- **Exercise description**
Your task is to repeat the entries word for word while leaving out the pictures.

[Questions on pictured content]
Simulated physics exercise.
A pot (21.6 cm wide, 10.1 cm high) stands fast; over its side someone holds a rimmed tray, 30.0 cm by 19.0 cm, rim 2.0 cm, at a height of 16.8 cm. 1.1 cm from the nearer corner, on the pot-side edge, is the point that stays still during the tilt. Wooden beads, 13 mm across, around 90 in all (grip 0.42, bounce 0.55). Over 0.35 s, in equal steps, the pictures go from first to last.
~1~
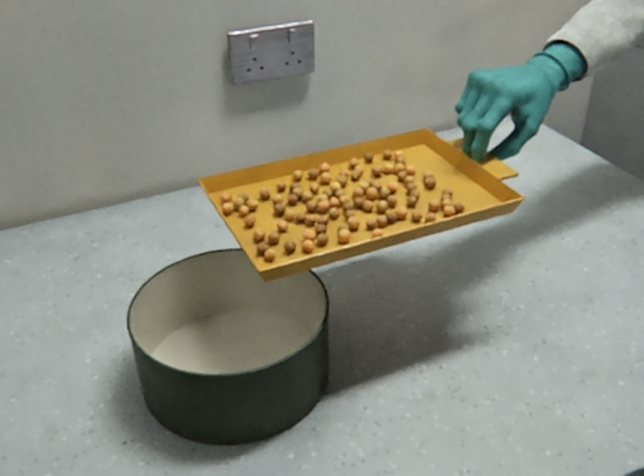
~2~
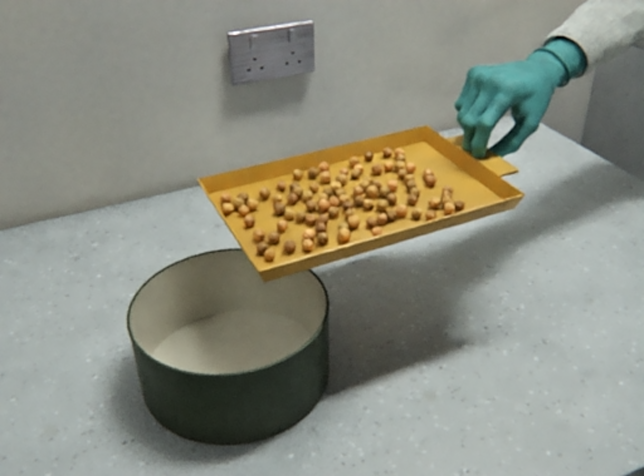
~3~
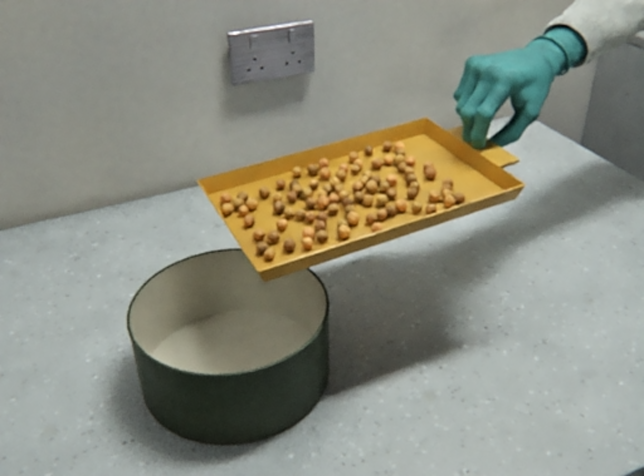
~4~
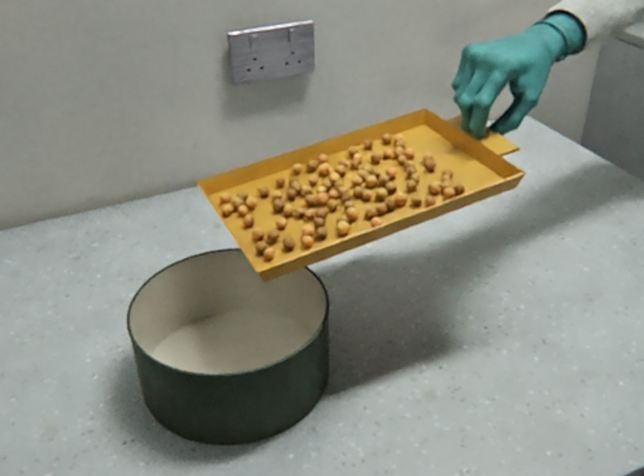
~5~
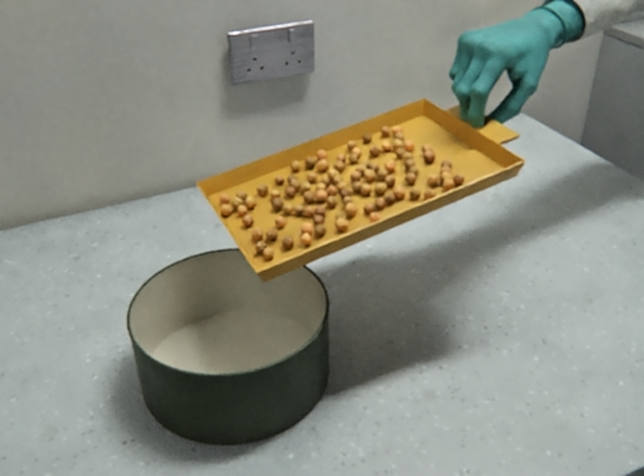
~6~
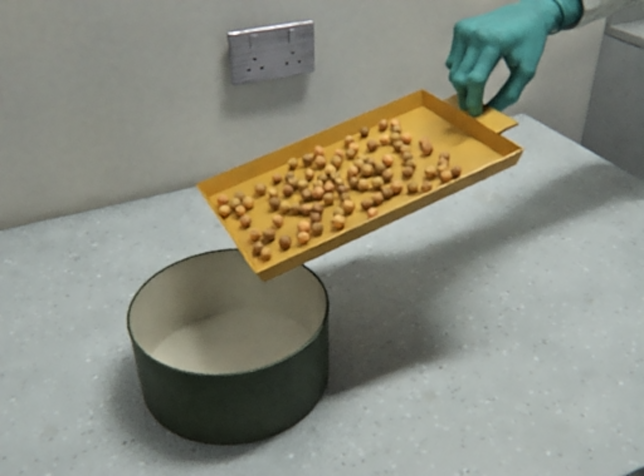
On a grey speckled worktop, a teal-gloved hand gradually raises the handle end of a yellow tray of wooden beads beside a pot.
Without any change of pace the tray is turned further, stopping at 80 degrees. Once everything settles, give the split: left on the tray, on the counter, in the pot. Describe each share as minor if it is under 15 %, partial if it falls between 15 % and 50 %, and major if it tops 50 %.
As I see it, tray: It will be a small minority; counter: It will be a sizable minority; pot: It will be a majority.
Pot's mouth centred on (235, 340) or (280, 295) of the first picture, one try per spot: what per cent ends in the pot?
I'd say some 35 per cent for the first and some 55 per cent for the second.
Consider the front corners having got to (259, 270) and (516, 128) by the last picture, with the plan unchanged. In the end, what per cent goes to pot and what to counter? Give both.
Pot 95, counter 5.
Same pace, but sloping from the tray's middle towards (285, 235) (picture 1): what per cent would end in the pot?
That would be close to 95 per cent.
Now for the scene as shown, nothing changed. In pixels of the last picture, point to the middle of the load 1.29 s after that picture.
I reckon close to (239, 201).
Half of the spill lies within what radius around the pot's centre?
I'd say close to 18 centimetres.
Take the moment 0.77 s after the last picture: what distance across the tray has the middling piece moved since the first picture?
It has moved some 10 cm from its start.
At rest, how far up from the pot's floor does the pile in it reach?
Measured height: Approx. 2.0 cm.
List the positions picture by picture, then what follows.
Tray tilt 0 degrees, front corners at (264, 265) and (516, 196); middle of the pieces at (344, 201); pot at (229, 304), in the first frame.
Tray tilt 1 degrees, front corners at (263, 265) and (516, 193); middle of the pieces at (344, 199), in the second frame.
Tray tilt 3 degrees, front corners at (263, 265) and (517, 183), lowest corner left back; middle of the pieces at (344, 196), in the third frame.
Tray tilt 6 degrees, front corners at (262, 265) and (517, 172), lowest corner left back; middle of the pieces at (343, 191), in the fourth frame.
Tray tilt 9 degrees, front corners at (261, 266) and (516, 160), lowest corner left back; middle of the pieces at (342, 187), in the fifth frame.
Tray tilt 12 degrees, front corners at (260, 266) and (515, 149), lowest corner left back; middle of the pieces at (339, 183); pot at (229, 304), in the sixth frame.
Then, 0.77 s after the last picture, tilt 43 degrees; the tray holds 100 %, the pot 0 %.
Then, 1.29 s after the last picture, tilt 65 degrees; the tray holds 100 %, the pot 0 %.
Then, 1.87 s after the last picture, tilt 80 degrees; the tray holds 15 %, the pot 55 %.
In the end, tray 0 %, counter 30 %, pot 70 %.
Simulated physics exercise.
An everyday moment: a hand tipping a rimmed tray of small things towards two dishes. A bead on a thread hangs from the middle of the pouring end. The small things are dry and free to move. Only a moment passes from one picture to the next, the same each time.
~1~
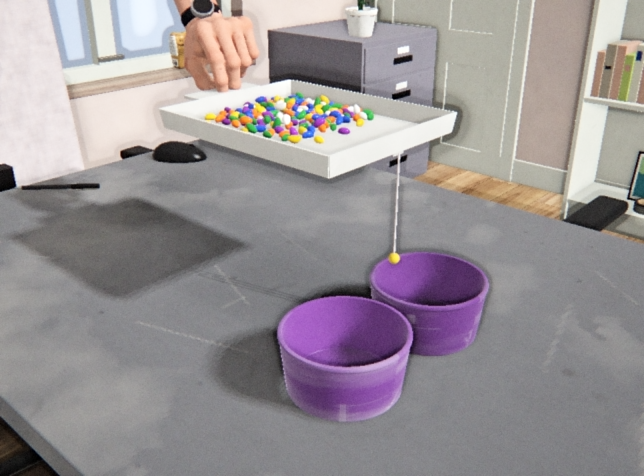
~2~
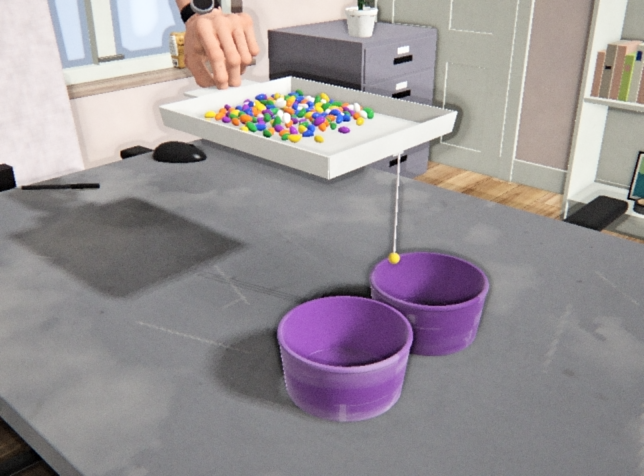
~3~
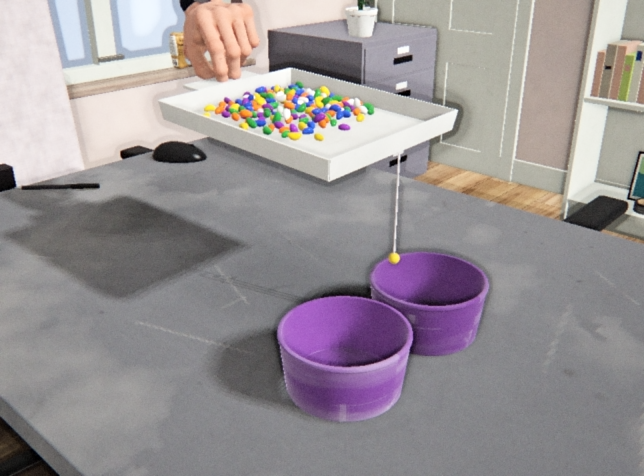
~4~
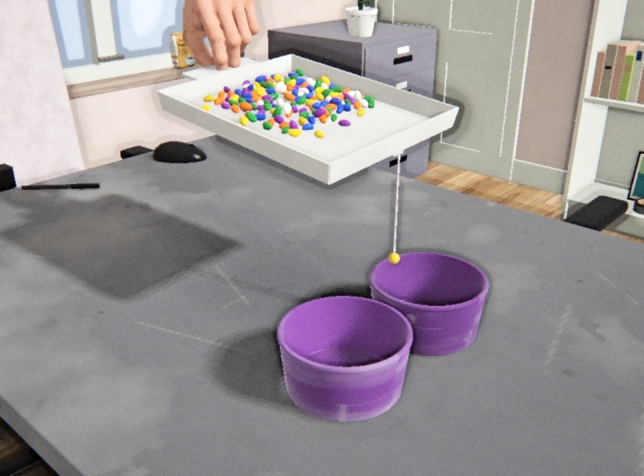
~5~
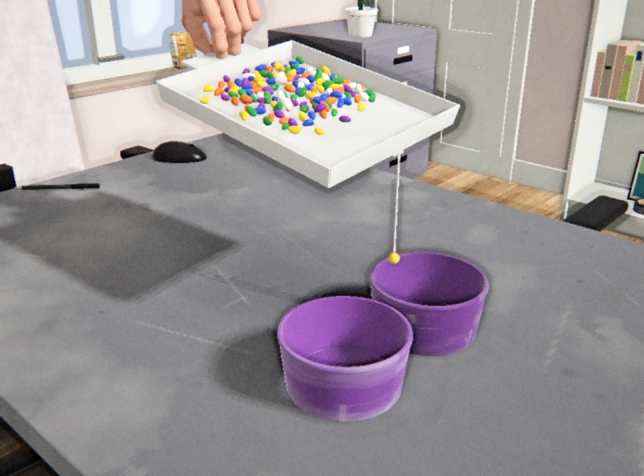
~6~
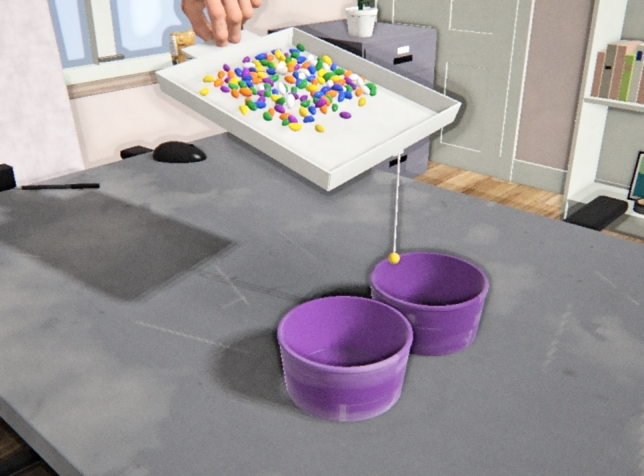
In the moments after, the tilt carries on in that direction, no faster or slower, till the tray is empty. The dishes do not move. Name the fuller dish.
The left-hand one ends fuller.
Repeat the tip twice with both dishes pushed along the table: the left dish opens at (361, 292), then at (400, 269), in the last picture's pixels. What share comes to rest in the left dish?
Roughly 90 per cent, and 10 per cent.
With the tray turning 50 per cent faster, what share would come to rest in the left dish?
Close to 70 per cent.
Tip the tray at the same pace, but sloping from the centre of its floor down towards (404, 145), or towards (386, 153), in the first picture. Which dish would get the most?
In turn: The right-hand dish; the dish on the right.
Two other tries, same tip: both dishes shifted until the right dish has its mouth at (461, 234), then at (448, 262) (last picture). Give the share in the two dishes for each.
Near 10 % and 90 %.
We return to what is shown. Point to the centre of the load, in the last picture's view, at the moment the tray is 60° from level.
Around (344, 144).
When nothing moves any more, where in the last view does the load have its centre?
At about (345, 368).
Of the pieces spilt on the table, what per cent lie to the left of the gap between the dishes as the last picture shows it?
Some 70 per cent.
Soon, tray tipped steeply; nearly all on the tray; a stray few in the right dish; a stray few in the air.
A while on, tray tipped right over; about half on the tray; about a third in the left dish; a stray few in the right dish; a stray few outside both; about a quarter in the air.
Towards the end, tray tipped past a quarter turn; most in the left dish; a stray few in the right dish; a small part outside both.
Finally, tray tipped past a quarter turn; most in the left dish; a stray few in the right dish; a small part outside both.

- **Task response**
Simulated physics exercise.
A pot (21.6 cm wide, 10.1 cm high) stands fast; over its side someone holds a rimmed tray, 30.0 cm by 19.0 cm, rim 2.0 cm, at a height of 16.8 cm. 1.1 cm from the nearer corner, on the pot-side edge, is the point that stays still during the tilt. Wooden beads, 13 mm across, around 90 in all (grip 0.42, bounce 0.55). Over 0.35 s, in equal steps, the pictures go from first to last.
~1~
~2~
~3~
~4~
~5~
~6~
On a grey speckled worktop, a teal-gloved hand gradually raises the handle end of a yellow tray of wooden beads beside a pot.
Without any change of pace the tray is turned further, stopping at 80 degrees. Once everything settles, give the split: left on the tray, on the counter, in the pot. Describe each share as minor if it is under 15 %, partial if it falls between 15 % and 50 %, and major if it tops 50 %.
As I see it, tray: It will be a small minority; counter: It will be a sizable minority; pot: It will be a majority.
Pot's mouth centred on (235, 340) or (280, 295) of the first picture, one try per spot: what per cent ends in the pot?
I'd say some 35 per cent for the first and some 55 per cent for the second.
Consider the front corners having got to (259, 270) and (516, 128) by the last picture, with the plan unchanged. In the end, what per cent goes to pot and what to counter? Give both.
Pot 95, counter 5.
Same pace, but sloping from the tray's middle towards (285, 235) (picture 1): what per cent would end in the pot?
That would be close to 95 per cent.
Now for the scene as shown, nothing changed. In pixels of the last picture, point to the middle of the load 1.29 s after that picture.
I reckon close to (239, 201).
Half of the spill lies within what radius around the pot's centre?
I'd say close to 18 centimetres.
Take the moment 0.77 s after the last picture: what distance across the tray has the middling piece moved since the first picture?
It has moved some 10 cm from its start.
At rest, how far up from the pot's floor does the pile in it reach?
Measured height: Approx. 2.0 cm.
List the positions picture by picture, then what follows.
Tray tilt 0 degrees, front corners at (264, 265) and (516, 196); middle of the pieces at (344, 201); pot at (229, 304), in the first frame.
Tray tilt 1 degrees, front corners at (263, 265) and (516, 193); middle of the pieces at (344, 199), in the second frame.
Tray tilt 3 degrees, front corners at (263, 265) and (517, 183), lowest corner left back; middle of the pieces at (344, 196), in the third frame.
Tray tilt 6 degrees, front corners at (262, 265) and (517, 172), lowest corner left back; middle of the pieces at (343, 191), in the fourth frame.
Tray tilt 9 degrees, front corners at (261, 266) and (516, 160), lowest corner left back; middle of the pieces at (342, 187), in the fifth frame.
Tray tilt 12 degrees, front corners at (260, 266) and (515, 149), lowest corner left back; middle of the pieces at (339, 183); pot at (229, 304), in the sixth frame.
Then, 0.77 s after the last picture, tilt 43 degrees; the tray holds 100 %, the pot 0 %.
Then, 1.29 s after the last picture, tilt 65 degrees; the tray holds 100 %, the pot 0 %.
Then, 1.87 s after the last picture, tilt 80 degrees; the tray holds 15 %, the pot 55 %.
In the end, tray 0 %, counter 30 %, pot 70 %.
Simulated physics exercise.
An everyday moment: a hand tipping a rimmed tray of small things towards two dishes. A bead on a thread hangs from the middle of the pouring end. The small things are dry and free to move. Only a moment passes from one picture to the next, the same each time.
~1~
~2~
~3~
~4~
~5~
~6~
In the moments after, the tilt carries on in that direction, no faster or slower, till the tray is empty. The dishes do not move. Name the fuller dish.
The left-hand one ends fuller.
Repeat the tip twice with both dishes pushed along the table: the left dish opens at (361, 292), then at (400, 269), in the last picture's pixels. What share comes to rest in the left dish?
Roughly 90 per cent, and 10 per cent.
With the tray turning 50 per cent faster, what share would come to rest in the left dish?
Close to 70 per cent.
Tip the tray at the same pace, but sloping from the centre of its floor down towards (404, 145), or towards (386, 153), in the first picture. Which dish would get the most?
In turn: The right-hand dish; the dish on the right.
Two other tries, same tip: both dishes shifted until the right dish has its mouth at (461, 234), then at (448, 262) (last picture). Give the share in the two dishes for each.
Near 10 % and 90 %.
We return to what is shown. Point to the centre of the load, in the last picture's view, at the moment the tray is 60° from level.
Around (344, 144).
When nothing moves any more, where in the last view does the load have its centre?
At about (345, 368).
Of the pieces spilt on the table, what per cent lie to the left of the gap between the dishes as the last picture shows it?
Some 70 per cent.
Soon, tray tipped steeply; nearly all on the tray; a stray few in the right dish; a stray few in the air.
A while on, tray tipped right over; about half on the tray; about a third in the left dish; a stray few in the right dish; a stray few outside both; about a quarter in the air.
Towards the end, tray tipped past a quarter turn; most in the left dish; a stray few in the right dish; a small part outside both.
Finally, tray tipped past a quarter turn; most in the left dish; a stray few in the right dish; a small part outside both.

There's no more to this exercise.